#### Instruction
Reproduce the listing below exactly, minus its pictures.

#### Dataset content
__________

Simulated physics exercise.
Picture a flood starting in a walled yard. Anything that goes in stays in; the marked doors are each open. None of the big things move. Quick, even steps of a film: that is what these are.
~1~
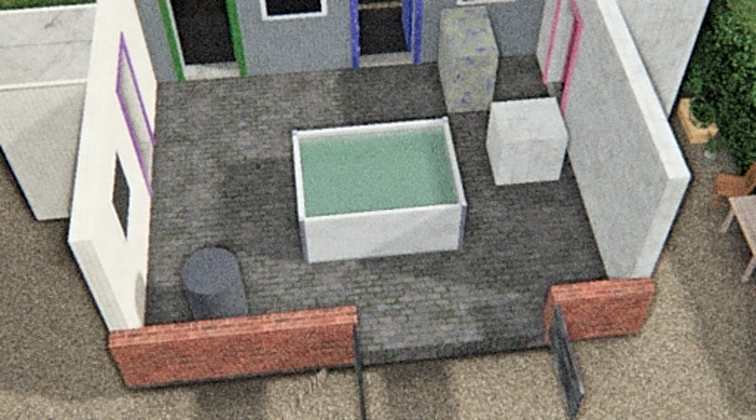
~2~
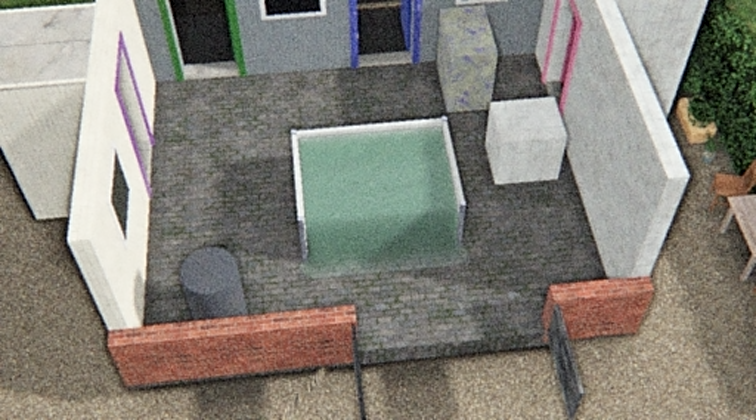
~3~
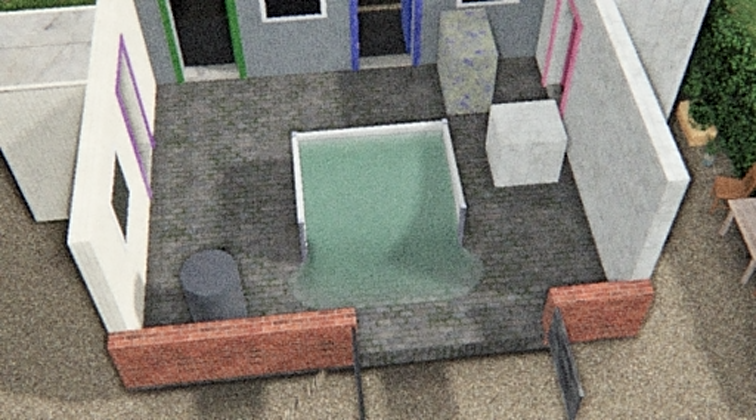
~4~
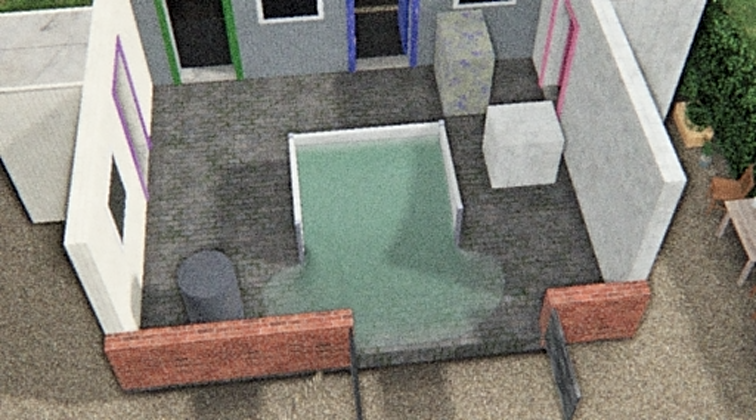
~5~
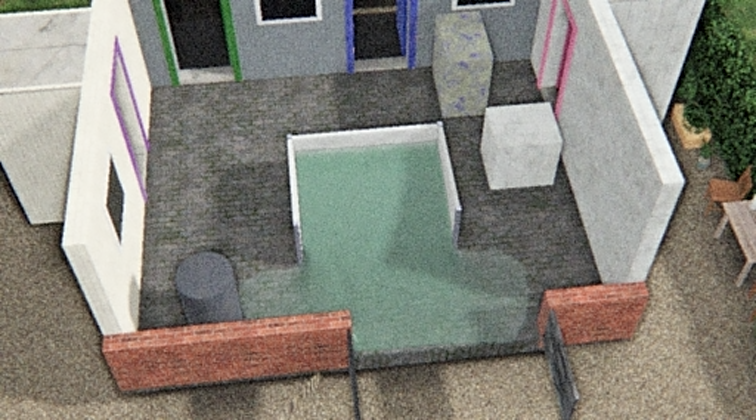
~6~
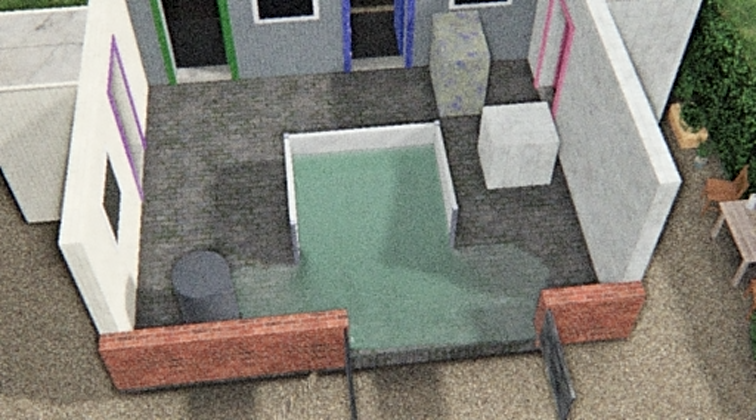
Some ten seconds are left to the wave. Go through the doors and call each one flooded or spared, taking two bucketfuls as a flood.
Pink door: Spared, green door: Spared, purple door: Spared, blue door: Spared.
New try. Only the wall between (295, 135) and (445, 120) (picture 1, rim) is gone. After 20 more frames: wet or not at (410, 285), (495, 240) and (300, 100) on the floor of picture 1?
So: Spared, then spared, then wetted.
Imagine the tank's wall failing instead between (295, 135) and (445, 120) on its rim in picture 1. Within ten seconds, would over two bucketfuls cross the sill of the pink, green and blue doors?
Outcome - pink door: Past the mark, green door: Past the mark, blue door: Past the mark.
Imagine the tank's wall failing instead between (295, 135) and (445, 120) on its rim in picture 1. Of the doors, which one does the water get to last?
The purple-painted one.
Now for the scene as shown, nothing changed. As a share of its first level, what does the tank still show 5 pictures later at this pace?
Somewhere near 34 %, give or take.
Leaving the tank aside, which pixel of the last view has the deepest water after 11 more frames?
I'd point to (245, 337).
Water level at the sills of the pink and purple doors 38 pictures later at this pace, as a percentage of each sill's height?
The first sits near 20 in a hundred and the second near 20 in a hundred.
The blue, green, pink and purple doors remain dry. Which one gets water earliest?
The one in purple.
A moment on, water covers 25 % of the floor; the pink door not reached, the green door not reached, the purple door not reached, the blue door not reached.
Next, water covers 35 % of the floor; the pink door not reached, the green door not reached, the purple door not reached, the blue door not reached.
Then, water covers 60 % of the floor; the pink door not reached, the green door not reached, the purple door wet at the sill, nothing in, the blue door not reached.
Later, water covers 70 % of the floor; the pink door wet at the sill, nothing in, the green door under two buckets in, the purple door wet at the sill, nothing in, the blue door wet at the sill, nothing in.
In the end, water covers 95 % of the floor; the pink door wet at the sill, nothing in, the green door under two buckets in, the purple door wet at the sill, nothing in, the blue door wet at the sill, nothing in.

__________

#### Solution to this exercise
Simulated physics exercise.
Picture a flood starting in a walled yard. Anything that goes in stays in; the marked doors are each open. None of the big things move. Quick, even steps of a film: that is what these are.
~1~
~2~
~3~
~4~
~5~
~6~
Some ten seconds are left to the wave. Go through the doors and call each one flooded or spared, taking two bucketfuls as a flood.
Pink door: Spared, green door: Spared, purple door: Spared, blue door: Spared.
New try. Only the wall between (295, 135) and (445, 120) (picture 1, rim) is gone. After 20 more frames: wet or not at (410, 285), (495, 240) and (300, 100) on the floor of picture 1?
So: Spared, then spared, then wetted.
Imagine the tank's wall failing instead between (295, 135) and (445, 120) on its rim in picture 1. Within ten seconds, would over two bucketfuls cross the sill of the pink, green and blue doors?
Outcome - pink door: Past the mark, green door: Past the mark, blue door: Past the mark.
Imagine the tank's wall failing instead between (295, 135) and (445, 120) on its rim in picture 1. Of the doors, which one does the water get to last?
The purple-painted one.
Now for the scene as shown, nothing changed. As a share of its first level, what does the tank still show 5 pictures later at this pace?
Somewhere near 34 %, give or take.
Leaving the tank aside, which pixel of the last view has the deepest water after 11 more frames?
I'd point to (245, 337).
Water level at the sills of the pink and purple doors 38 pictures later at this pace, as a percentage of each sill's height?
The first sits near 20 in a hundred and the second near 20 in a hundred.
The blue, green, pink and purple doors remain dry. Which one gets water earliest?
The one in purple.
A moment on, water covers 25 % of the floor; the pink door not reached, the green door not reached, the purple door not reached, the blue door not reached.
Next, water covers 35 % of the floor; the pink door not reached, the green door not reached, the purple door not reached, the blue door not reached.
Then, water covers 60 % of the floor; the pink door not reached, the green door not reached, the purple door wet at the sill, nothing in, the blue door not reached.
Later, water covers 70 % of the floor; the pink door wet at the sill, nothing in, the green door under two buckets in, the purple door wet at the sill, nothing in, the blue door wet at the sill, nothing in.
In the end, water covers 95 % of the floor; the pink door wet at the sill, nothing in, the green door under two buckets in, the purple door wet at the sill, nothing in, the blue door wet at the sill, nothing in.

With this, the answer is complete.